Write the data out again exactly, with no pictures.
* * *
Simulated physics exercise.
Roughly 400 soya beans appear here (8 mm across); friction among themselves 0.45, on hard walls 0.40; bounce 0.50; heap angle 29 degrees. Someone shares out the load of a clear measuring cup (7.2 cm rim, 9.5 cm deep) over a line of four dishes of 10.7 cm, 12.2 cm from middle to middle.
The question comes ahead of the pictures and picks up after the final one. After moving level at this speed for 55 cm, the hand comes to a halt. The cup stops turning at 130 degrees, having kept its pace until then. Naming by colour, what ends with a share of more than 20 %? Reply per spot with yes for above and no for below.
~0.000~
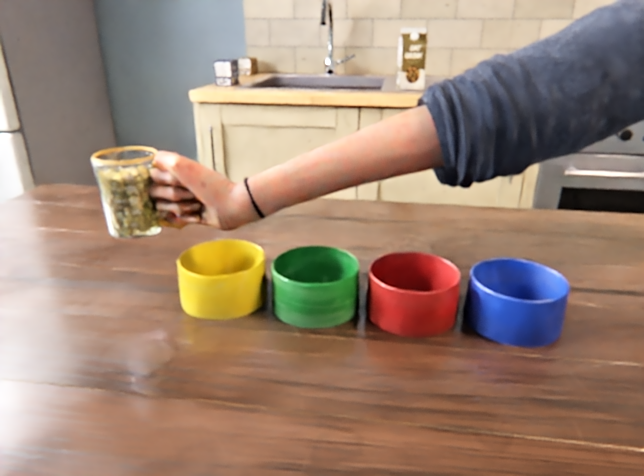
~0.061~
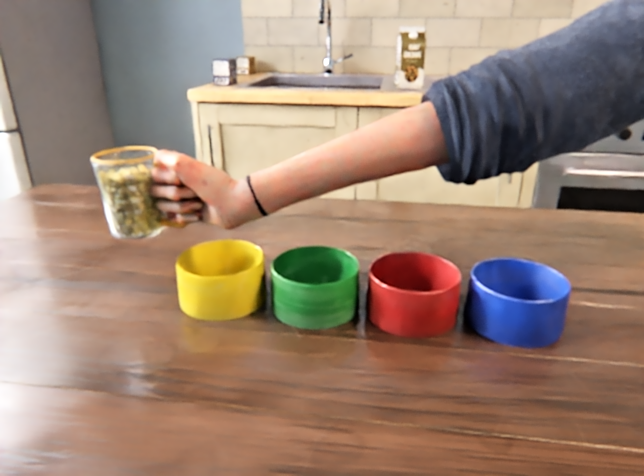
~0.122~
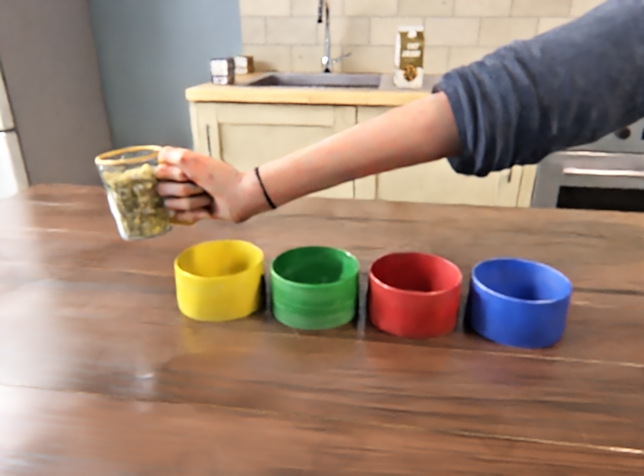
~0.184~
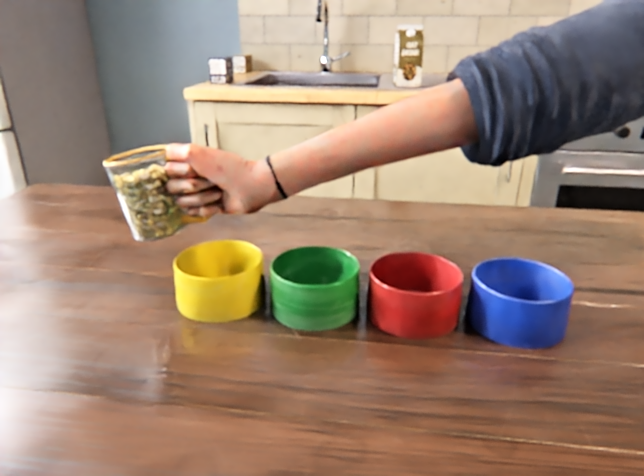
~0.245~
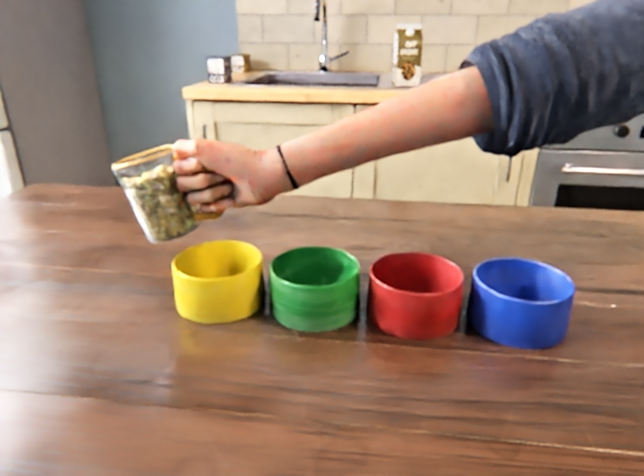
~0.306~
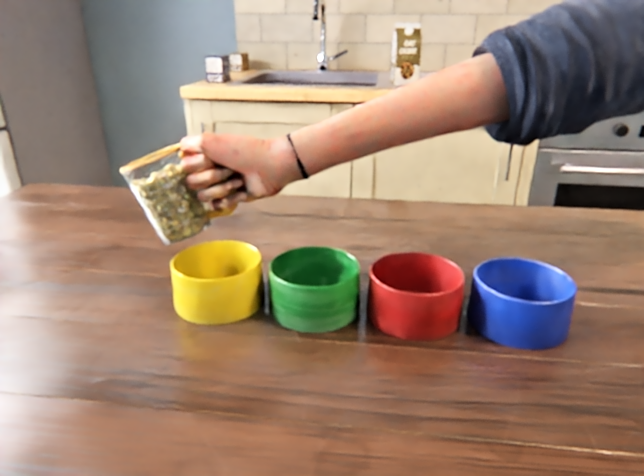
Red: Yes, above. Blue: No, below. Green: Yes, above. Yellow: No, below. Counter: No, below.
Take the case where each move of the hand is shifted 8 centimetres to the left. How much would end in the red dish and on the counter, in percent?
The red dish would get 0 and the counter 10.
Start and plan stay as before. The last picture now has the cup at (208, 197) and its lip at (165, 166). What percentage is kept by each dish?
Red: 0 / blue: 100 / green: 0 / yellow: 0.
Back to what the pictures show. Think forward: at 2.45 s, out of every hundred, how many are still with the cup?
Approx. 0 % - an estimate.
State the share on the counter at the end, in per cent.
10 per cent.
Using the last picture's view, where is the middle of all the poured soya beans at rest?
Roughly (390, 304).
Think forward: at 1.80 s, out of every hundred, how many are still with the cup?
* * *
▶ **Solution for this exercise**:
Simulated physics exercise.
Roughly 400 soya beans appear here (8 mm across); friction among themselves 0.45, on hard walls 0.40; bounce 0.50; heap angle 29 degrees. Someone shares out the load of a clear measuring cup (7.2 cm rim, 9.5 cm deep) over a line of four dishes of 10.7 cm, 12.2 cm from middle to middle.
The question comes ahead of the pictures and picks up after the final one. After moving level at this speed for 55 cm, the hand comes to a halt. The cup stops turning at 130 degrees, having kept its pace until then. Naming by colour, what ends with a share of more than 20 %? Reply per spot with yes for above and no for below.
~0.000~
~0.061~
~0.122~
~0.184~
~0.245~
~0.306~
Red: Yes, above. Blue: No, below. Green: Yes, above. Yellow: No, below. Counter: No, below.
Take the case where each move of the hand is shifted 8 centimetres to the left. How much would end in the red dish and on the counter, in percent?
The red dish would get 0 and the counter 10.
Start and plan stay as before. The last picture now has the cup at (208, 197) and its lip at (165, 166). What percentage is kept by each dish?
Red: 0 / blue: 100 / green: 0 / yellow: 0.
Back to what the pictures show. Think forward: at 2.45 s, out of every hundred, how many are still with the cup?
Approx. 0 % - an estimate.
State the share on the counter at the end, in per cent.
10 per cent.
Using the last picture's view, where is the middle of all the poured soya beans at rest?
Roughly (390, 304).
Think forward: at 1.80 s, out of every hundred, how many are still with the cup?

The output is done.